» What you need to do: Repeat the listing word for word. No pictures belong in the copy.

» Provided data:
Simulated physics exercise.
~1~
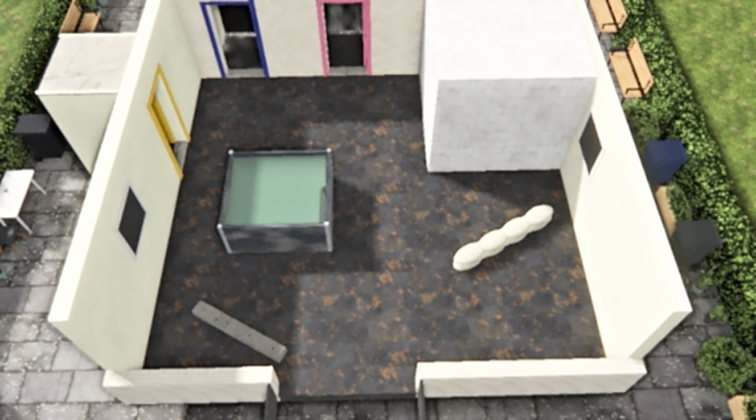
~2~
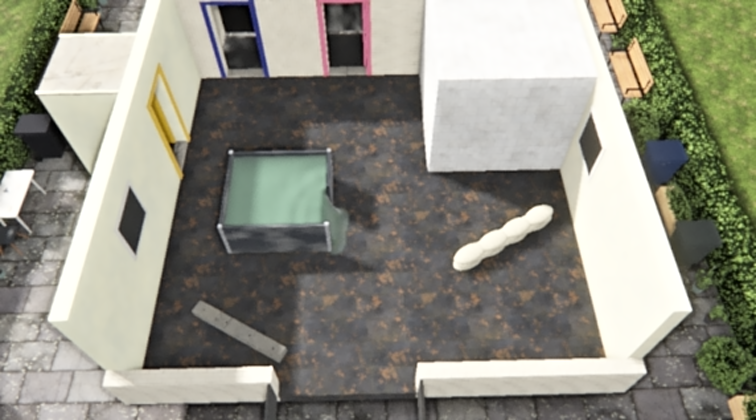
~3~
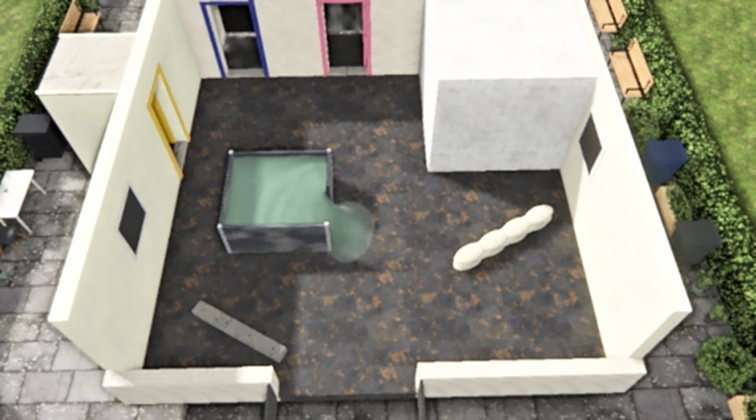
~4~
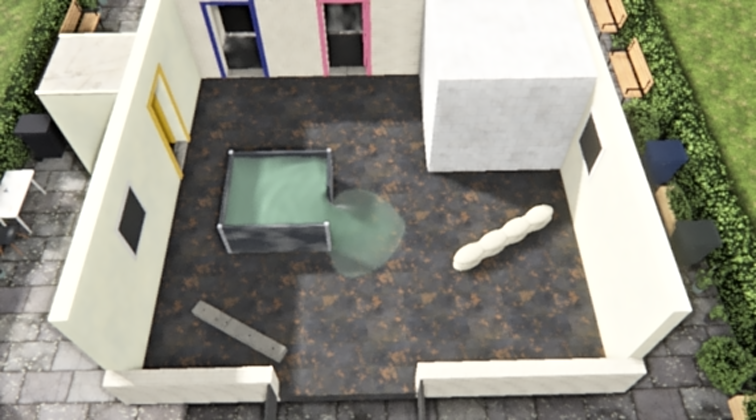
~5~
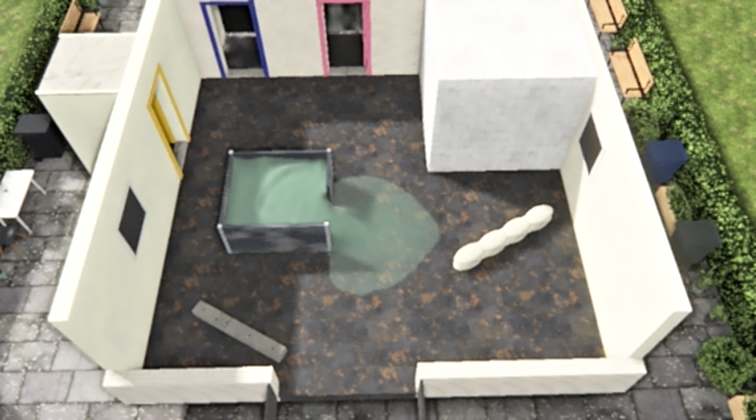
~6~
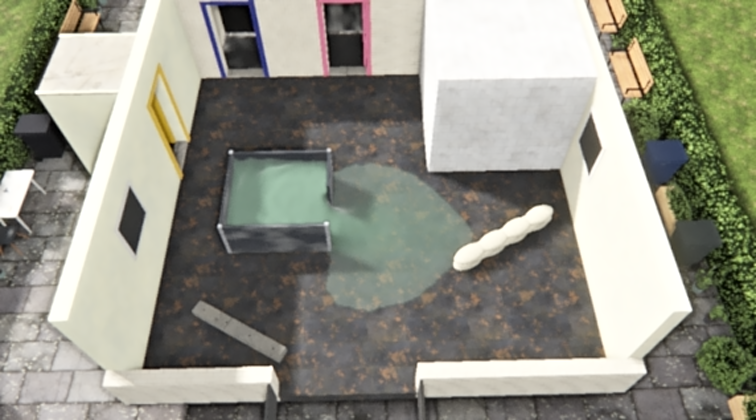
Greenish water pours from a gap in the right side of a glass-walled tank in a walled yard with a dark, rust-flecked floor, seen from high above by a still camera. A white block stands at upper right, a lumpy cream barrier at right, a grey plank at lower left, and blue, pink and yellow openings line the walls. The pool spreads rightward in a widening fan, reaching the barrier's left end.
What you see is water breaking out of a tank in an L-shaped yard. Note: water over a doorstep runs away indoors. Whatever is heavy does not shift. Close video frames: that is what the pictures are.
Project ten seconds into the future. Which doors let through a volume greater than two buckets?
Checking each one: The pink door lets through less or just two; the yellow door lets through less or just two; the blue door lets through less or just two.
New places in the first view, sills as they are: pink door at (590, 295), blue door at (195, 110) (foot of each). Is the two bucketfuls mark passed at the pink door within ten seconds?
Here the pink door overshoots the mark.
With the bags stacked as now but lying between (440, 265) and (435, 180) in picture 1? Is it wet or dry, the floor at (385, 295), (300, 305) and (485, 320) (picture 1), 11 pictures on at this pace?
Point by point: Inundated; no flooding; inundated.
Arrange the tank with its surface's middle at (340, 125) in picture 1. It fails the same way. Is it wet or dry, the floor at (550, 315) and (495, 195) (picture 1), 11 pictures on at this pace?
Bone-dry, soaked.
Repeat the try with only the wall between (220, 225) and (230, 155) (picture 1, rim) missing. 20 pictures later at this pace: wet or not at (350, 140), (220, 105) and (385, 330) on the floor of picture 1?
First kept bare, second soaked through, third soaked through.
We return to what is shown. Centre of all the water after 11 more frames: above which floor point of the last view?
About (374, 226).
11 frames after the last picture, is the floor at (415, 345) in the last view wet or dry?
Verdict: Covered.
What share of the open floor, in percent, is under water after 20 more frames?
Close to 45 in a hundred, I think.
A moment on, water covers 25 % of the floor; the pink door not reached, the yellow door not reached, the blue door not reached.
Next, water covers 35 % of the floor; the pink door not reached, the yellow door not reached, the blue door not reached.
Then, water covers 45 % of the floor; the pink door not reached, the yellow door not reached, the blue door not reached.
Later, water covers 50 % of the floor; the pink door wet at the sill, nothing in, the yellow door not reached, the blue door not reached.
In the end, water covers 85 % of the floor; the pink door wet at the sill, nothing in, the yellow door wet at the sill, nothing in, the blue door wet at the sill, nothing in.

» Expected answer:
Simulated physics exercise.
~1~
~2~
~3~
~4~
~5~
~6~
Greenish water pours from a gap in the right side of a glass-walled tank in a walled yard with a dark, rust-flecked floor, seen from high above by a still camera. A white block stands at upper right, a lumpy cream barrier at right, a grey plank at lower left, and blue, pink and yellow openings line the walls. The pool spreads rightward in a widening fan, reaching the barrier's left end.
What you see is water breaking out of a tank in an L-shaped yard. Note: water over a doorstep runs away indoors. Whatever is heavy does not shift. Close video frames: that is what the pictures are.
Project ten seconds into the future. Which doors let through a volume greater than two buckets?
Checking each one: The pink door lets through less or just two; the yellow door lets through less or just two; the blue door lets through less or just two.
New places in the first view, sills as they are: pink door at (590, 295), blue door at (195, 110) (foot of each). Is the two bucketfuls mark passed at the pink door within ten seconds?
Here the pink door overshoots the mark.
With the bags stacked as now but lying between (440, 265) and (435, 180) in picture 1? Is it wet or dry, the floor at (385, 295), (300, 305) and (485, 320) (picture 1), 11 pictures on at this pace?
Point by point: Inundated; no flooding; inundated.
Arrange the tank with its surface's middle at (340, 125) in picture 1. It fails the same way. Is it wet or dry, the floor at (550, 315) and (495, 195) (picture 1), 11 pictures on at this pace?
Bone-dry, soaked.
Repeat the try with only the wall between (220, 225) and (230, 155) (picture 1, rim) missing. 20 pictures later at this pace: wet or not at (350, 140), (220, 105) and (385, 330) on the floor of picture 1?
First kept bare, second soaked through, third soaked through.
We return to what is shown. Centre of all the water after 11 more frames: above which floor point of the last view?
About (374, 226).
11 frames after the last picture, is the floor at (415, 345) in the last view wet or dry?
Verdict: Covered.
What share of the open floor, in percent, is under water after 20 more frames?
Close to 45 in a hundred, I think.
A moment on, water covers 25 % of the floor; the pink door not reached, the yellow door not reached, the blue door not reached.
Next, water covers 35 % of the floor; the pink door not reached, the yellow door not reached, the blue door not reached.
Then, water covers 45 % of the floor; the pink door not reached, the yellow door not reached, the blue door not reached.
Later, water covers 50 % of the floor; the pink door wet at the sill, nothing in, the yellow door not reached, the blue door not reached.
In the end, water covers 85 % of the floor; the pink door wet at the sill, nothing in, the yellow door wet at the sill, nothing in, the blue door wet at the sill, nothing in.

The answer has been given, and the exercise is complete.